** YOUR GOAL **
Do any lines in the data below contain "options"? If so, copy every one of them.

** THE INPUT **
#####

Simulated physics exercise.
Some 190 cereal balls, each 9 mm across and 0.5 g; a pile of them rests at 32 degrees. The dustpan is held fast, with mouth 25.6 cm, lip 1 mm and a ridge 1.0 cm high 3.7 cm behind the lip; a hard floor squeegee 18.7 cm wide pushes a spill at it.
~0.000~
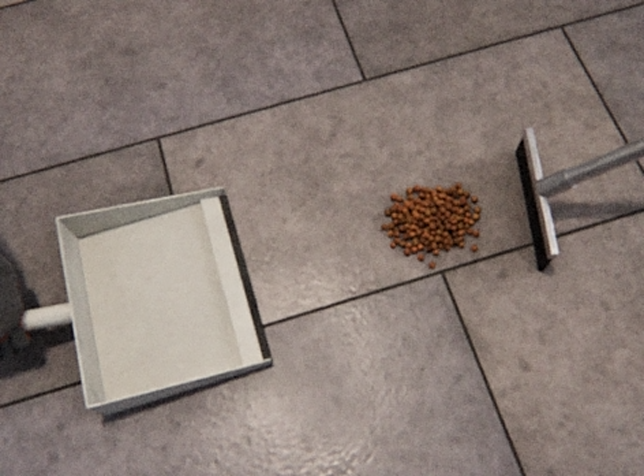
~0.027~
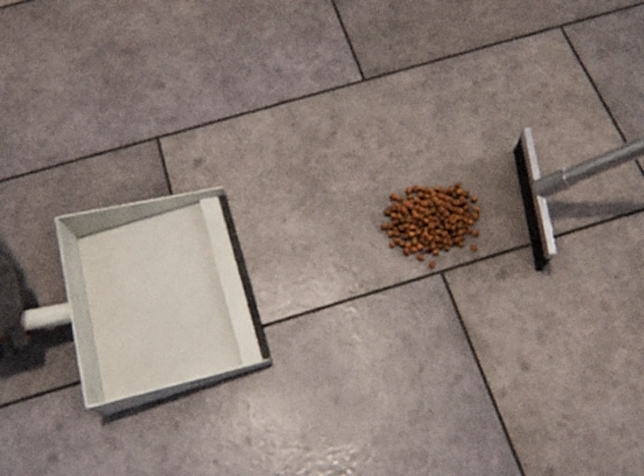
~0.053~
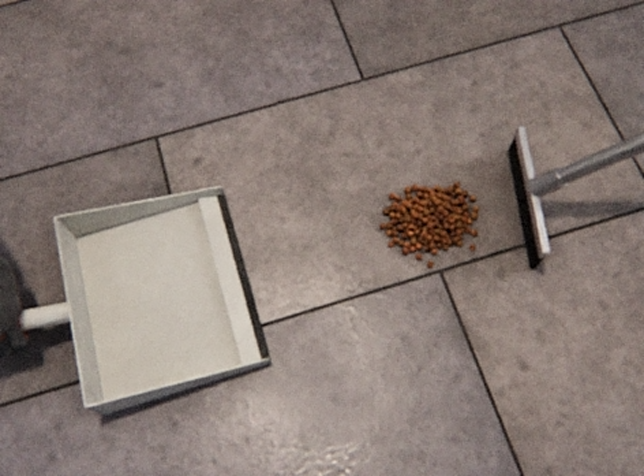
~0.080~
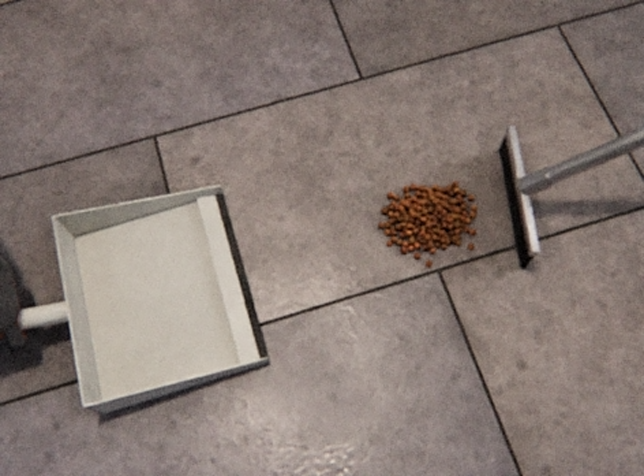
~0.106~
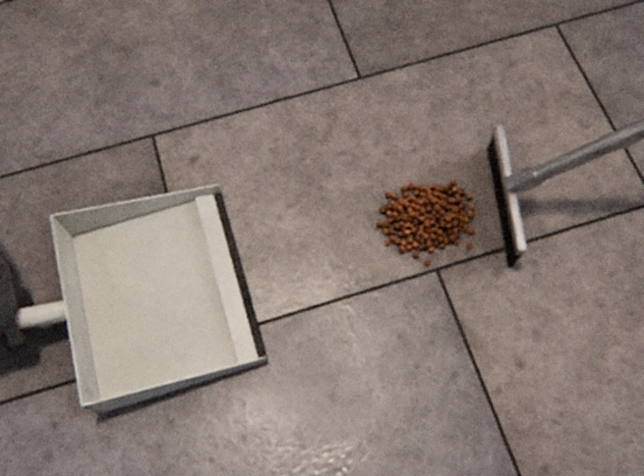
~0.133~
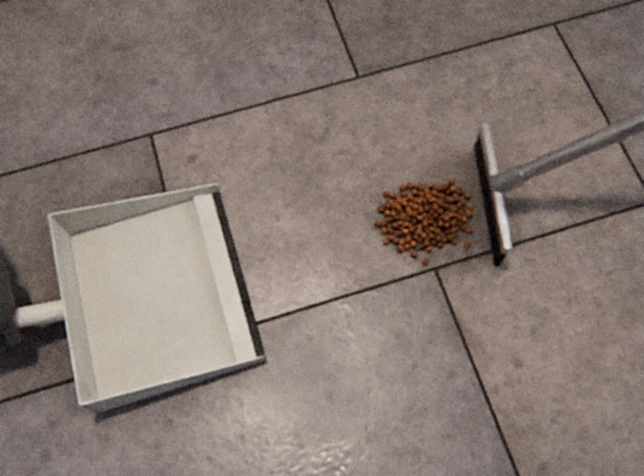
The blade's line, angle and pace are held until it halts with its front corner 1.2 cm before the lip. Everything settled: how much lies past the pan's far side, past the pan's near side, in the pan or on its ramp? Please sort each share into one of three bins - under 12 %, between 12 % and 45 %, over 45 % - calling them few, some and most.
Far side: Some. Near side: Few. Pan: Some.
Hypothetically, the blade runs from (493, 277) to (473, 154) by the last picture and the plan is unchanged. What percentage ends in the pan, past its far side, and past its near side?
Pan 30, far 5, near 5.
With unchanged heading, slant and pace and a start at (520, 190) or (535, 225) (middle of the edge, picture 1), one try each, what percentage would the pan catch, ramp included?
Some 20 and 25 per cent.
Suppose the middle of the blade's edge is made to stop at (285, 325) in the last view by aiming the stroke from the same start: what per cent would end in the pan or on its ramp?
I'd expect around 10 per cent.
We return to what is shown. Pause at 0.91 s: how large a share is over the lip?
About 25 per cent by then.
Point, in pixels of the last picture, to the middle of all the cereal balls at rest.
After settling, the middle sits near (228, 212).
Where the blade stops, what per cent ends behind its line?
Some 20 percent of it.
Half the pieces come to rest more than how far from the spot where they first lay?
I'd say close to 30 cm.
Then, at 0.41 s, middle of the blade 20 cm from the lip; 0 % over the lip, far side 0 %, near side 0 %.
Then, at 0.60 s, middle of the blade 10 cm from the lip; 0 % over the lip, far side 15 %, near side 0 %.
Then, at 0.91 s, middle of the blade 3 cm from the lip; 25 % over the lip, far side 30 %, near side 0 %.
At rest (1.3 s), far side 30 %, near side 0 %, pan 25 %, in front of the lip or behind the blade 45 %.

#####

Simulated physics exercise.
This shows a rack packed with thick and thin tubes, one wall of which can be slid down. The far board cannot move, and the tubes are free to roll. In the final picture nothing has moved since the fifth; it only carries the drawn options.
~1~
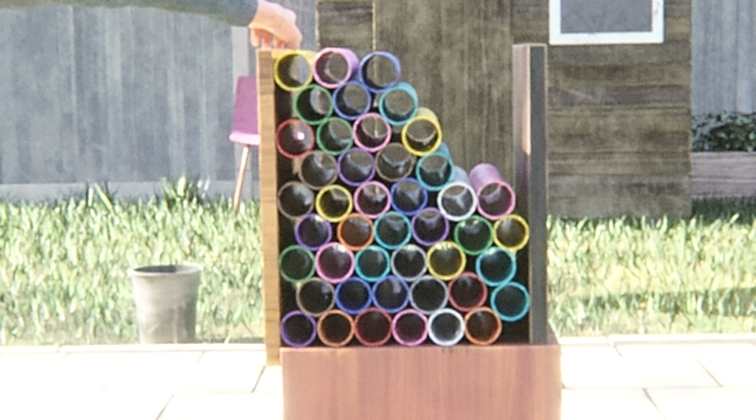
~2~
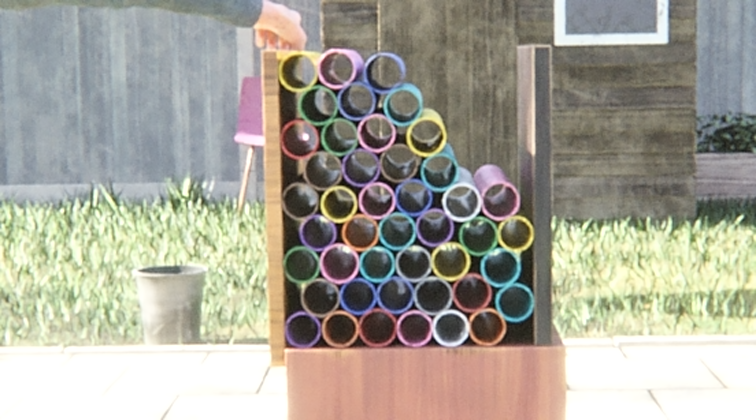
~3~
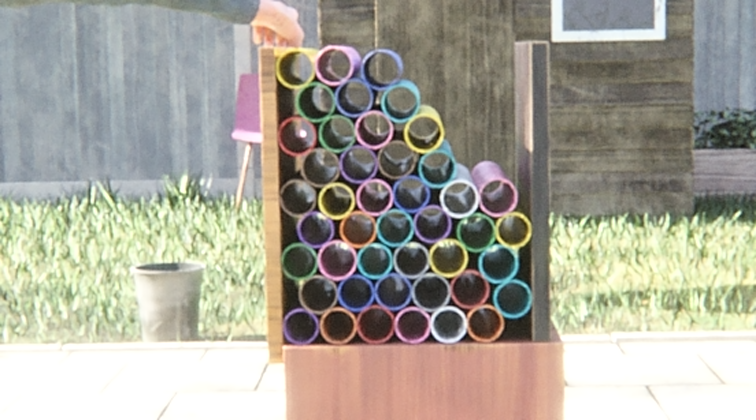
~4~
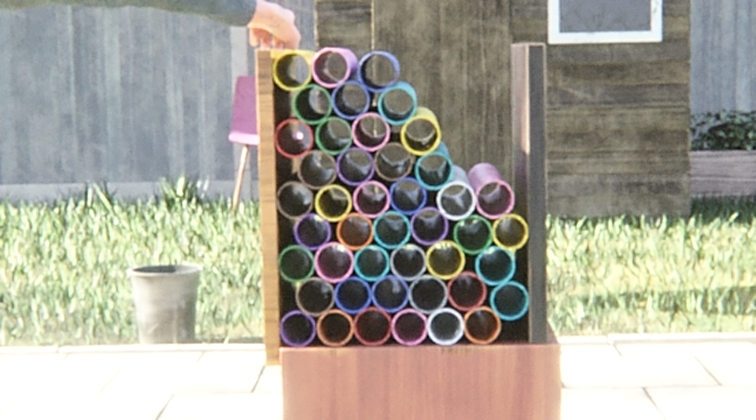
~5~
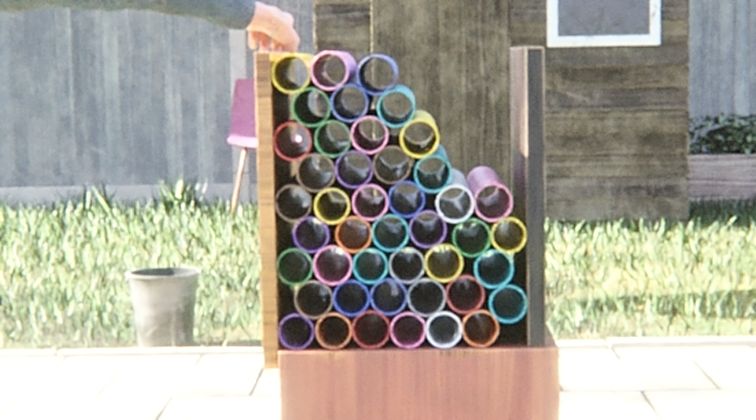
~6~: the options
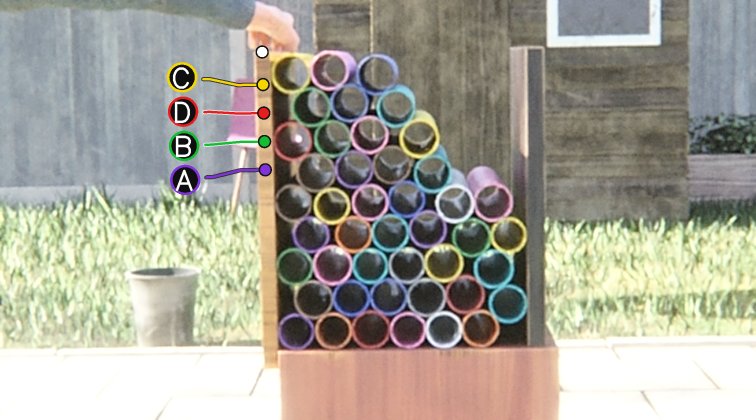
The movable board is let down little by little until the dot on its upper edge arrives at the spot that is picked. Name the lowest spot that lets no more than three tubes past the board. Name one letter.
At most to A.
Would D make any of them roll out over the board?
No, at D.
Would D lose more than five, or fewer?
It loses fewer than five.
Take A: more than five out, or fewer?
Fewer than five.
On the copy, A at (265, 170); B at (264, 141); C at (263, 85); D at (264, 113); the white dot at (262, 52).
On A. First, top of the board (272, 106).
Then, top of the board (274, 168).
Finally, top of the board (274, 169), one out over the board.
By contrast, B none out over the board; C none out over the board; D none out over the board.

#####

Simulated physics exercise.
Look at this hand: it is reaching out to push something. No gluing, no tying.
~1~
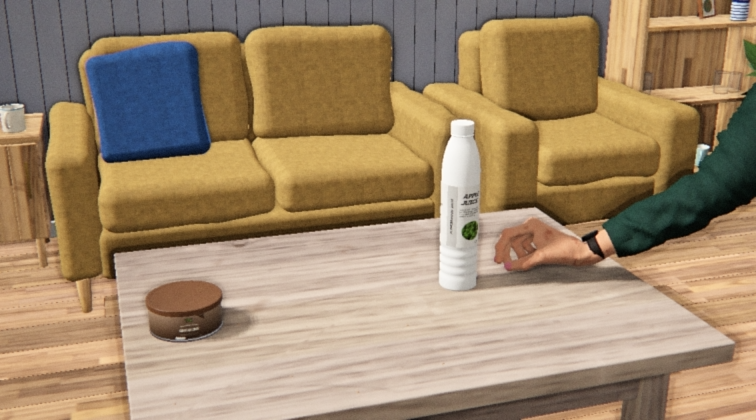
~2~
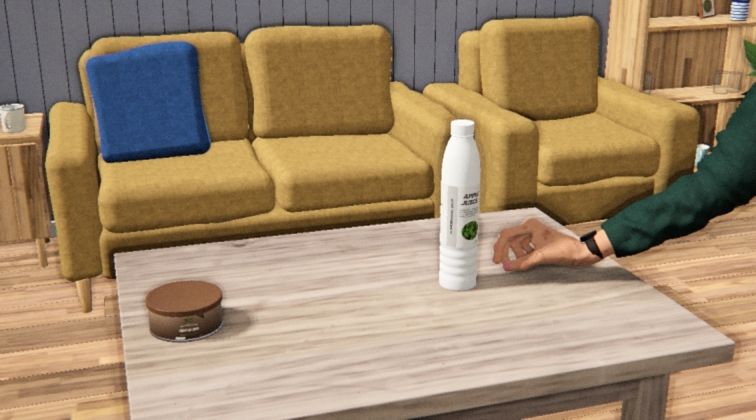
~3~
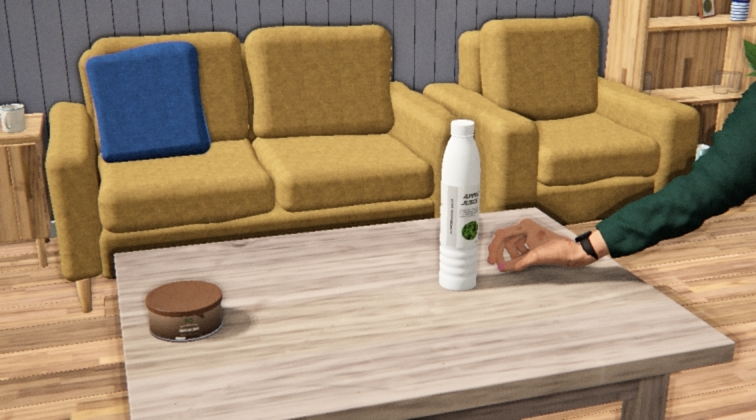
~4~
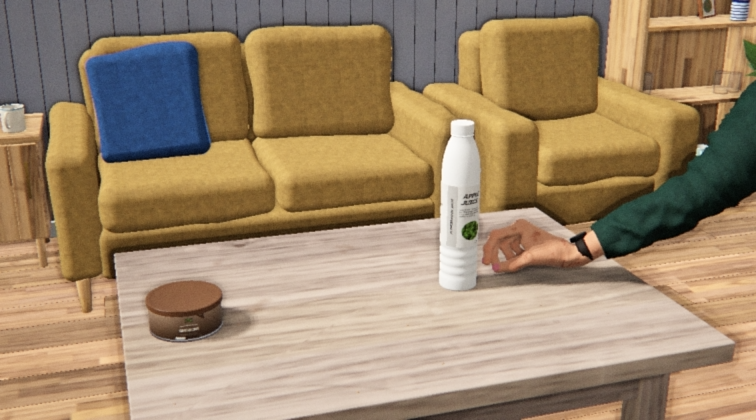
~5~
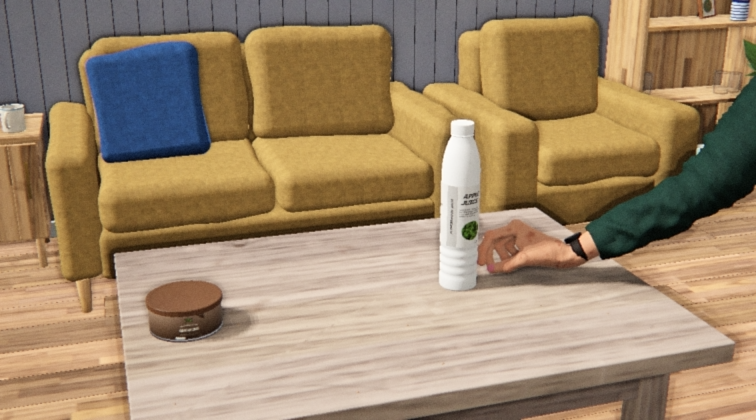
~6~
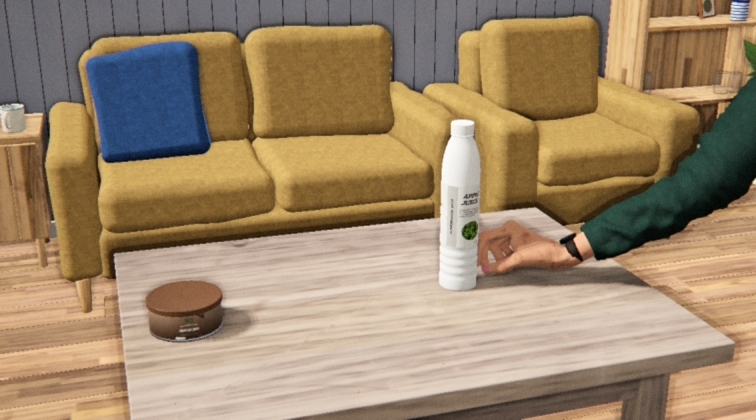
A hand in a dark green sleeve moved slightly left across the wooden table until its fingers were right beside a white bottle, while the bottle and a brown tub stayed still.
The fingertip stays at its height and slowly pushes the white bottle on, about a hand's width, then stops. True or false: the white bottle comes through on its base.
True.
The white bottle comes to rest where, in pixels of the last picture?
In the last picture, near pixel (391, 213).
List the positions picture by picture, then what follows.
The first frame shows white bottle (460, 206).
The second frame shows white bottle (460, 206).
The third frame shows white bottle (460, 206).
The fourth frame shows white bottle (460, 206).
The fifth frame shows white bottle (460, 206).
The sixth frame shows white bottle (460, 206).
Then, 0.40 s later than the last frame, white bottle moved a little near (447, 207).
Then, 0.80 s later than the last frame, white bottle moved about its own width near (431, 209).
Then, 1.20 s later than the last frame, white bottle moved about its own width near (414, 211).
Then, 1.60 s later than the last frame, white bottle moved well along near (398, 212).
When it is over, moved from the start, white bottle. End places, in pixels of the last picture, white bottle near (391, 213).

#####

** WRITTEN RESPONSE **
This shows a rack packed with thick and thin tubes, one wall of which can be slid down. The far board cannot move, and the tubes are free to roll. In the final picture nothing has moved since the fifth; it only carries the drawn options.
~6~: the options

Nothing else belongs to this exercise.